— start of Supplied information —

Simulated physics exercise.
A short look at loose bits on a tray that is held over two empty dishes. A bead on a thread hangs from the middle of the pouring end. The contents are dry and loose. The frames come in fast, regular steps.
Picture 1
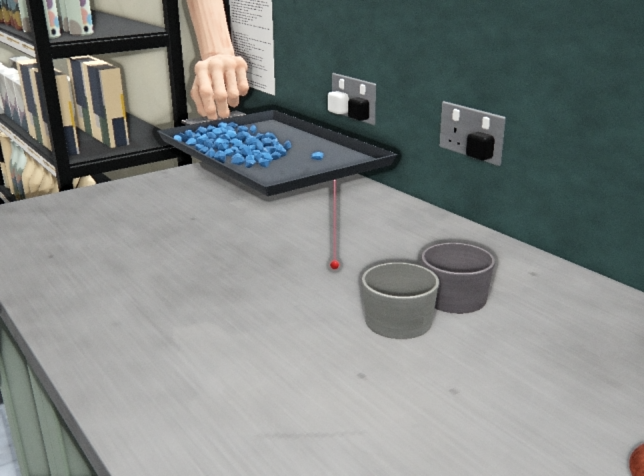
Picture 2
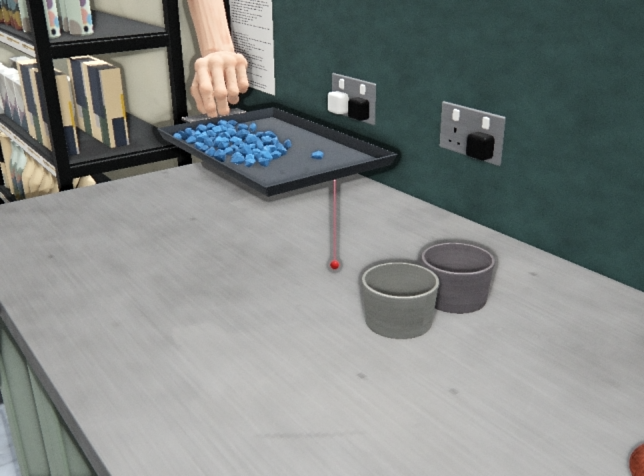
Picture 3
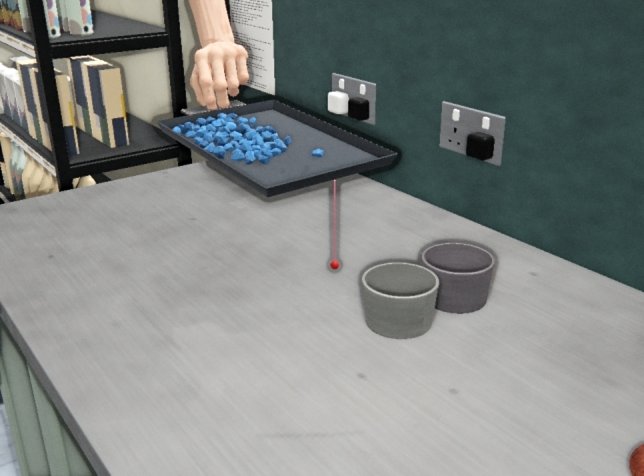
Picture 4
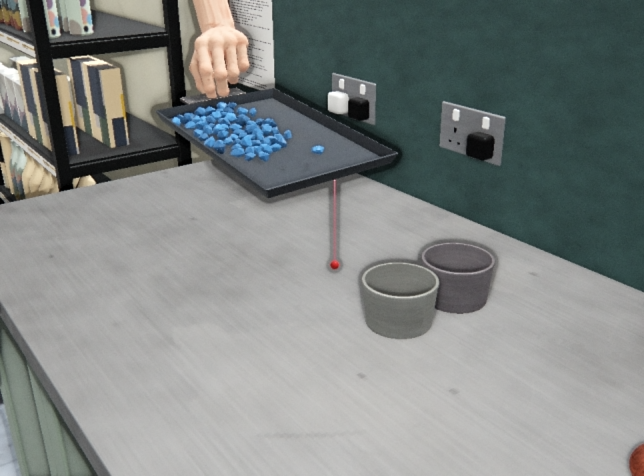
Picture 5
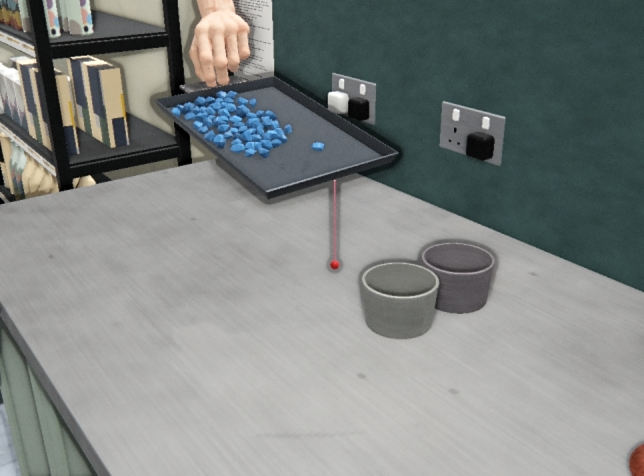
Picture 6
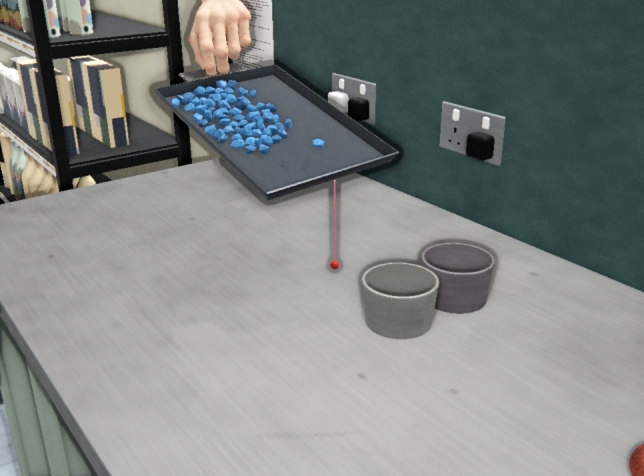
A hand at the back of a dark tray of small blue stones slowly raised that end, tilting the tray more toward the table, while the stones, the hanging red bead and two empty dishes stayed put.
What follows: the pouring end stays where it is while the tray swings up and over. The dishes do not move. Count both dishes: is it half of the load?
They take only the smaller part between them.
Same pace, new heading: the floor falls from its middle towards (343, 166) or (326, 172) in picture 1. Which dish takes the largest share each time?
At the first place the left-hand dish, at the second the dish on the left.
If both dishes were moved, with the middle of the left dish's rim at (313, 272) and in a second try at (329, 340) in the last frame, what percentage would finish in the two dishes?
The first gives 0 %, the second 10 %.
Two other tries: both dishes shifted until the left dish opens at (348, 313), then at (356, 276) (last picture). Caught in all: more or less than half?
One: Below a half. Two: Less than half.
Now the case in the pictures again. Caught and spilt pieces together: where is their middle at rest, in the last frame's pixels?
Close to (316, 357).
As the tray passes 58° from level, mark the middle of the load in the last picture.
At about (295, 185).
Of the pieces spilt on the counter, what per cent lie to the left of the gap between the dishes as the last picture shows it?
Near 90 %.
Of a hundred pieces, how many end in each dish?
Left dish near 0 in a hundred; right dish near 0.
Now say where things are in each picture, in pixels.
Corners of the pouring end at (267, 184) and (391, 154), level; middle of the load at (236, 142), aquarium stones; left dish at (425, 311); right dish at (482, 287); bead on its thread at (335, 265), in the first picture.
Corners of the pouring end at (267, 184) and (391, 154), level; middle of the load at (236, 140), in the second picture.
Corners of the pouring end at (268, 185) and (391, 153), tipped barely, lowest at the left corner; middle of the load at (236, 135), in the third picture.
Corners of the pouring end at (268, 187) and (392, 152), tipped a little, lowest at the left corner; middle of the load at (235, 127), in the fourth picture.
Corners of the pouring end at (268, 188) and (392, 152), tipped a little, lowest at the left corner; middle of the load at (235, 119), in the fifth picture.
Corners of the pouring end at (268, 189) and (392, 151), tipped a little, lowest at the left corner; middle of the load at (235, 112); left dish at (425, 311); right dish at (482, 287), in the sixth picture.
Soon, tray tipped steeply; about two thirds on the tray; a stray few outside both; about a quarter in the air.
A while on, tray tipped right over; a stray few on the tray; a stray few in the left dish; most outside both; a small part in the air.
Towards the end, tray tipped past a quarter turn; a stray few in the left dish; nearly all outside both.
Finally, tray tipped past a quarter turn; a stray few in the left dish; none in the right dish; nearly all outside both.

— end of Supplied information —

## Problem to work on:
Return the whole listing, word for word, and leave out every picture.

## The response:
Simulated physics exercise.
A short look at loose bits on a tray that is held over two empty dishes. A bead on a thread hangs from the middle of the pouring end. The contents are dry and loose. The frames come in fast, regular steps.
Picture 1
Picture 2
Picture 3
Picture 4
Picture 5
Picture 6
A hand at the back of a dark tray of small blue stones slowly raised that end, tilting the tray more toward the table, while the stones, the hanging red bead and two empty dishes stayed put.
What follows: the pouring end stays where it is while the tray swings up and over. The dishes do not move. Count both dishes: is it half of the load?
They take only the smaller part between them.
Same pace, new heading: the floor falls from its middle towards (343, 166) or (326, 172) in picture 1. Which dish takes the largest share each time?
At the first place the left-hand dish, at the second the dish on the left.
If both dishes were moved, with the middle of the left dish's rim at (313, 272) and in a second try at (329, 340) in the last frame, what percentage would finish in the two dishes?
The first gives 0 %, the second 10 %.
Two other tries: both dishes shifted until the left dish opens at (348, 313), then at (356, 276) (last picture). Caught in all: more or less than half?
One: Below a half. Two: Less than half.
Now the case in the pictures again. Caught and spilt pieces together: where is their middle at rest, in the last frame's pixels?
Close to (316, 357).
As the tray passes 58° from level, mark the middle of the load in the last picture.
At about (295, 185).
Of the pieces spilt on the counter, what per cent lie to the left of the gap between the dishes as the last picture shows it?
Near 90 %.
Of a hundred pieces, how many end in each dish?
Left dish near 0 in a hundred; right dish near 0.
Now say where things are in each picture, in pixels.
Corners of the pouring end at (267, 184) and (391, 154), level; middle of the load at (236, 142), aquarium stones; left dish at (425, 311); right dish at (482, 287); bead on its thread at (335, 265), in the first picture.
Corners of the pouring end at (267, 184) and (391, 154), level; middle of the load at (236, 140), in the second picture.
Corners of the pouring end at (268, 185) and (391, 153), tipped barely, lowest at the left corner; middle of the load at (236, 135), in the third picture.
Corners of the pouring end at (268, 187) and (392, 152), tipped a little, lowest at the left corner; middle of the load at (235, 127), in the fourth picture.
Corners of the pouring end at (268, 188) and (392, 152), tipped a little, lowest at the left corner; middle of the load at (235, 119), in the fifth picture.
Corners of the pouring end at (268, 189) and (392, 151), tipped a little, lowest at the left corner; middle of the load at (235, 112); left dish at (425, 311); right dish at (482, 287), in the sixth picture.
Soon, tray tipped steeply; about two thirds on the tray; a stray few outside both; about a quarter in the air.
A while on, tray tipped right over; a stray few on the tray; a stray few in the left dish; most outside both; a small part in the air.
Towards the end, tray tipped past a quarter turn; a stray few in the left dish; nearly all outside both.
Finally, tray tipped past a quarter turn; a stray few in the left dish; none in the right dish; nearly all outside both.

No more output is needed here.